* _PROVIDED DATA_
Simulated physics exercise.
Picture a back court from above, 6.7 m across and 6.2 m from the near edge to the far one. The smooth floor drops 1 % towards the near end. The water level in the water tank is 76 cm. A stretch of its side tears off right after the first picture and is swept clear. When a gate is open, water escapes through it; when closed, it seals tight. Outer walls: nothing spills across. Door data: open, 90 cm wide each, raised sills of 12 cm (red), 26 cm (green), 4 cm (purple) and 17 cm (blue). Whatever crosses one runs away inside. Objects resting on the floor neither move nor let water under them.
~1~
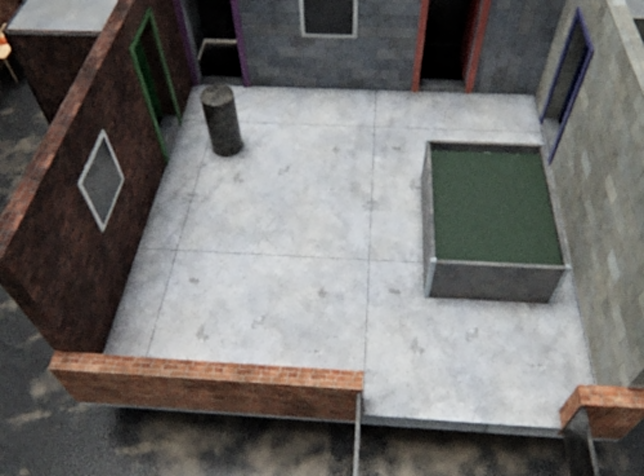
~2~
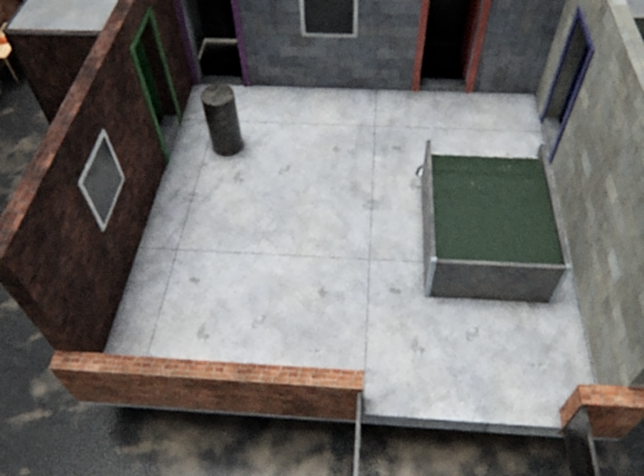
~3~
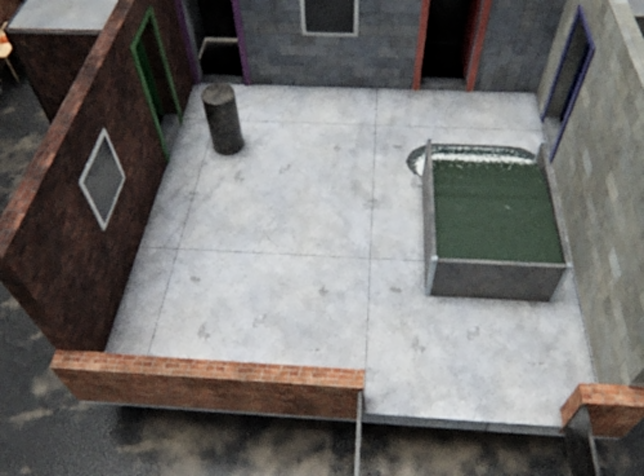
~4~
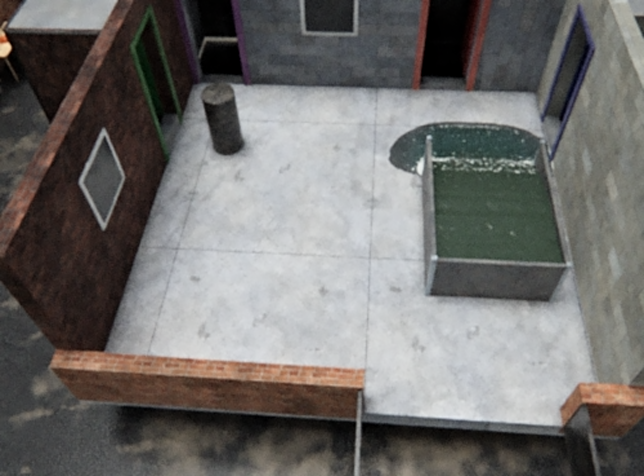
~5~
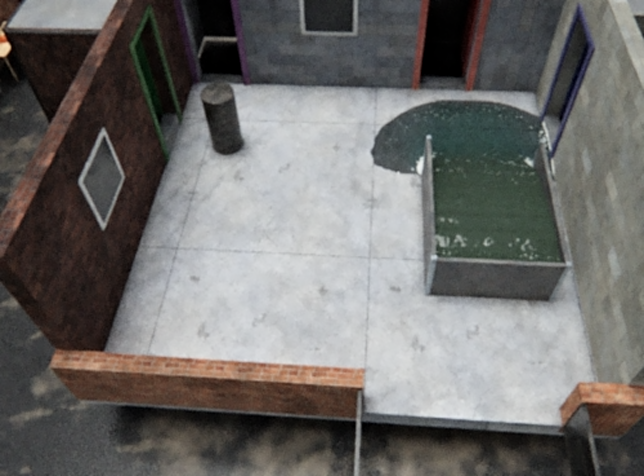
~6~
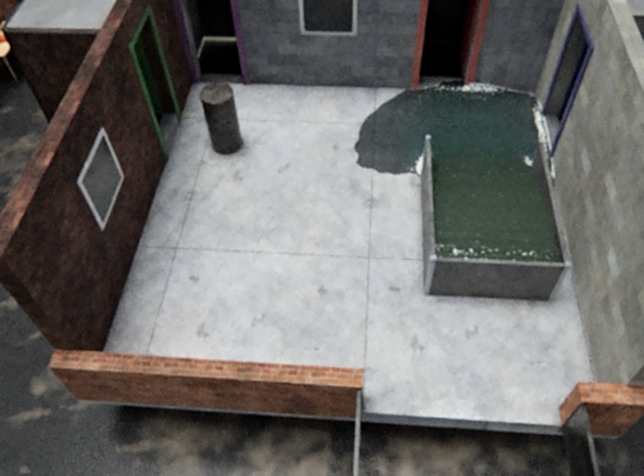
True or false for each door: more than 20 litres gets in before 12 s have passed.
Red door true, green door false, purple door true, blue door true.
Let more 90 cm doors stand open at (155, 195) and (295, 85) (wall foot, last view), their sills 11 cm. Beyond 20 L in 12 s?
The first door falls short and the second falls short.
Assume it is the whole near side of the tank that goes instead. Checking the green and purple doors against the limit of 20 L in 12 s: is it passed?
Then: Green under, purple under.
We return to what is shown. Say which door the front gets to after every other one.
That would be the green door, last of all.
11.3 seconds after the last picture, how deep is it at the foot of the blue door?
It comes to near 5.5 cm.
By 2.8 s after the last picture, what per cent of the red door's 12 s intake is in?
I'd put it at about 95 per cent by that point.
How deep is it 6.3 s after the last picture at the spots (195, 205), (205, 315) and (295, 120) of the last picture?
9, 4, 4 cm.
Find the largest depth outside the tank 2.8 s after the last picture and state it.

* _EXERCISE REQUIREMENTS_
From the material above, copy everything exactly but the pictures.

* _ANSWER_
Simulated physics exercise.
Picture a back court from above, 6.7 m across and 6.2 m from the near edge to the far one. The smooth floor drops 1 % towards the near end. The water level in the water tank is 76 cm. A stretch of its side tears off right after the first picture and is swept clear. When a gate is open, water escapes through it; when closed, it seals tight. Outer walls: nothing spills across. Door data: open, 90 cm wide each, raised sills of 12 cm (red), 26 cm (green), 4 cm (purple) and 17 cm (blue). Whatever crosses one runs away inside. Objects resting on the floor neither move nor let water under them.
~1~
~2~
~3~
~4~
~5~
~6~
True or false for each door: more than 20 litres gets in before 12 s have passed.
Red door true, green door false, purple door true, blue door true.
Let more 90 cm doors stand open at (155, 195) and (295, 85) (wall foot, last view), their sills 11 cm. Beyond 20 L in 12 s?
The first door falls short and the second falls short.
Assume it is the whole near side of the tank that goes instead. Checking the green and purple doors against the limit of 20 L in 12 s: is it passed?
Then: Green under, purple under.
We return to what is shown. Say which door the front gets to after every other one.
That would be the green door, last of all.
11.3 seconds after the last picture, how deep is it at the foot of the blue door?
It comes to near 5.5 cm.
By 2.8 s after the last picture, what per cent of the red door's 12 s intake is in?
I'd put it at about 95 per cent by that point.
How deep is it 6.3 s after the last picture at the spots (195, 205), (205, 315) and (295, 120) of the last picture?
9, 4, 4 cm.
Find the largest depth outside the tank 2.8 s after the last picture and state it.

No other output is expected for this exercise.